▶ GIVEN MATERIAL
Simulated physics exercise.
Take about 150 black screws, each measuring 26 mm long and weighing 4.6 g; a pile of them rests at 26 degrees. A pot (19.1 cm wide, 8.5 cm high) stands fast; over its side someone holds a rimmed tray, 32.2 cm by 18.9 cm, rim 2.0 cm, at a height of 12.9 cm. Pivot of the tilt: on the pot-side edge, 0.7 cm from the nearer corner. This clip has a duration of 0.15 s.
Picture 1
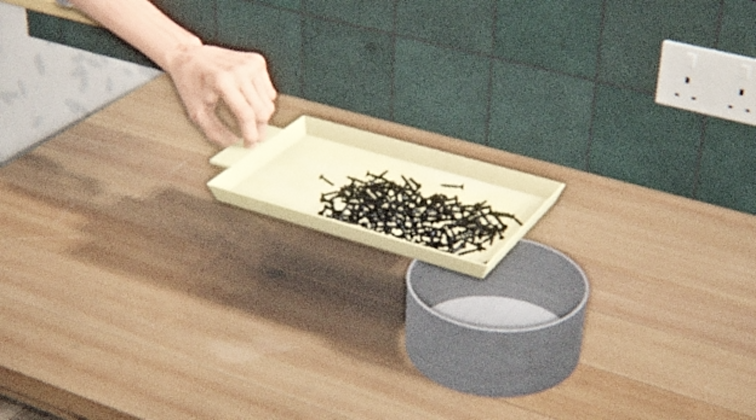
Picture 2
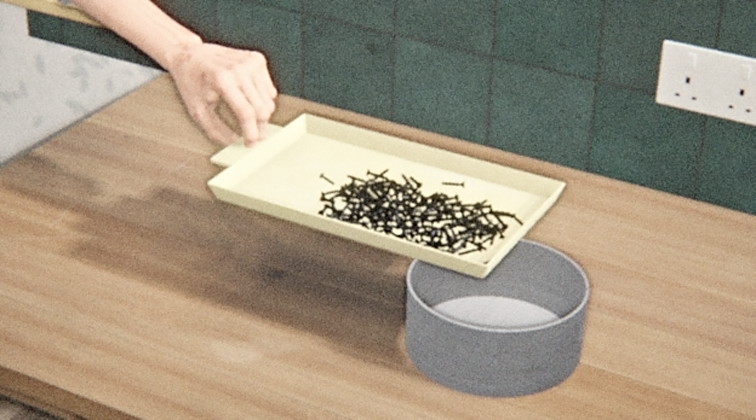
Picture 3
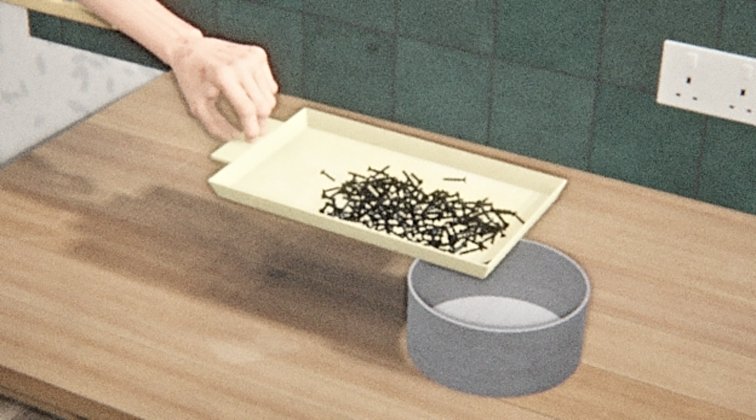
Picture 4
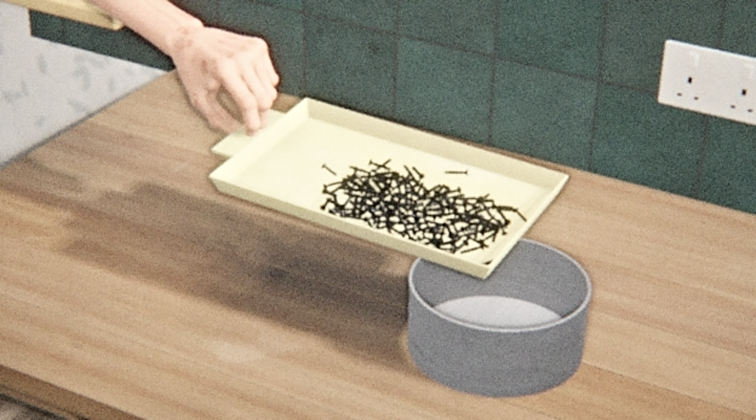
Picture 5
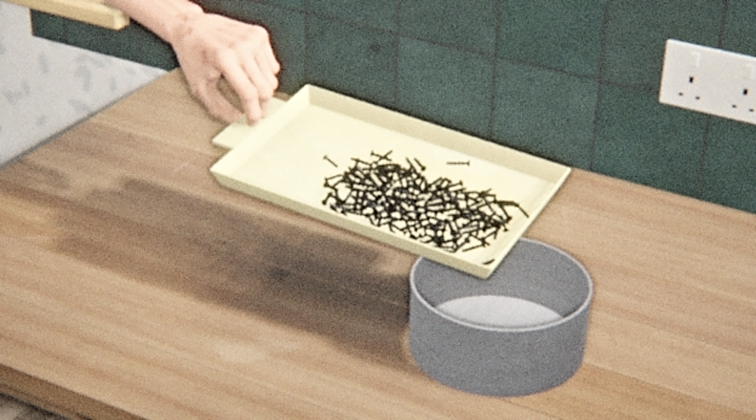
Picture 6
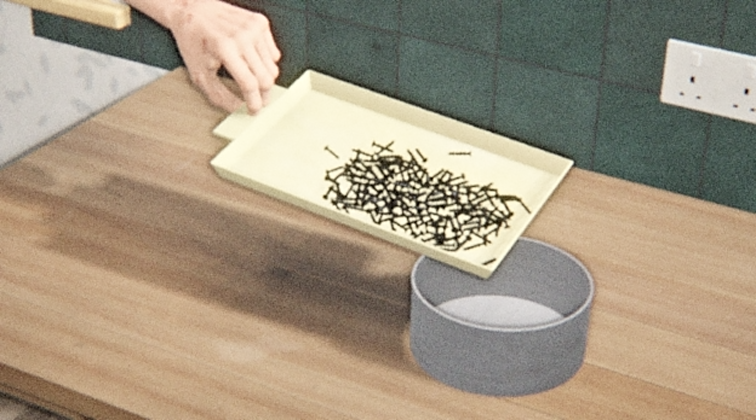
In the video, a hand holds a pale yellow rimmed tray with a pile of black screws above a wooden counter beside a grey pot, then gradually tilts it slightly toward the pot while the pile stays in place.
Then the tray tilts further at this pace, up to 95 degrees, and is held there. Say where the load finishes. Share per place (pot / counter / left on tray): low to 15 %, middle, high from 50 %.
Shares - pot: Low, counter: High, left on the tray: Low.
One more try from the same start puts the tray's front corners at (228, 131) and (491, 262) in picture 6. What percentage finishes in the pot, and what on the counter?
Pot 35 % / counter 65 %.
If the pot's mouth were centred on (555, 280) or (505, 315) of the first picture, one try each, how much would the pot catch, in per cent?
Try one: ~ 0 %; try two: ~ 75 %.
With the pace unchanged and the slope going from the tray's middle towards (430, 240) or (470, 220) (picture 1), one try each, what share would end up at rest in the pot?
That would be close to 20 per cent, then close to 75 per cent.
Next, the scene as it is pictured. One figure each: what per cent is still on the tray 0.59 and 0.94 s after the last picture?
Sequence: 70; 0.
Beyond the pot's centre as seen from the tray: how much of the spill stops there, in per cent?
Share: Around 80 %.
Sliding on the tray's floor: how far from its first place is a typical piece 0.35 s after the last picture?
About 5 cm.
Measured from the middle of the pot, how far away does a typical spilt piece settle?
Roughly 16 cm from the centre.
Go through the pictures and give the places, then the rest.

▶ WRITTEN EXERCISE
Starting at the line that contains "One more try", output each remaining line of the listing, the last line included, exactly as it appears.

▶ RESPONSE TO THE TASK
One more try from the same start puts the tray's front corners at (228, 131) and (491, 262) in picture 6. What percentage finishes in the pot, and what on the counter?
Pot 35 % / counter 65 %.
If the pot's mouth were centred on (555, 280) or (505, 315) of the first picture, one try each, how much would the pot catch, in per cent?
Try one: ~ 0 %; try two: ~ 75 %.
With the pace unchanged and the slope going from the tray's middle towards (430, 240) or (470, 220) (picture 1), one try each, what share would end up at rest in the pot?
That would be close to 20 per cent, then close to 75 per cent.
Next, the scene as it is pictured. One figure each: what per cent is still on the tray 0.59 and 0.94 s after the last picture?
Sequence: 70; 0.
Beyond the pot's centre as seen from the tray: how much of the spill stops there, in per cent?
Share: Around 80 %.
Sliding on the tray's floor: how far from its first place is a typical piece 0.35 s after the last picture?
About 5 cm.
Measured from the middle of the pot, how far away does a typical spilt piece settle?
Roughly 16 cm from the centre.
Go through the pictures and give the places, then the rest.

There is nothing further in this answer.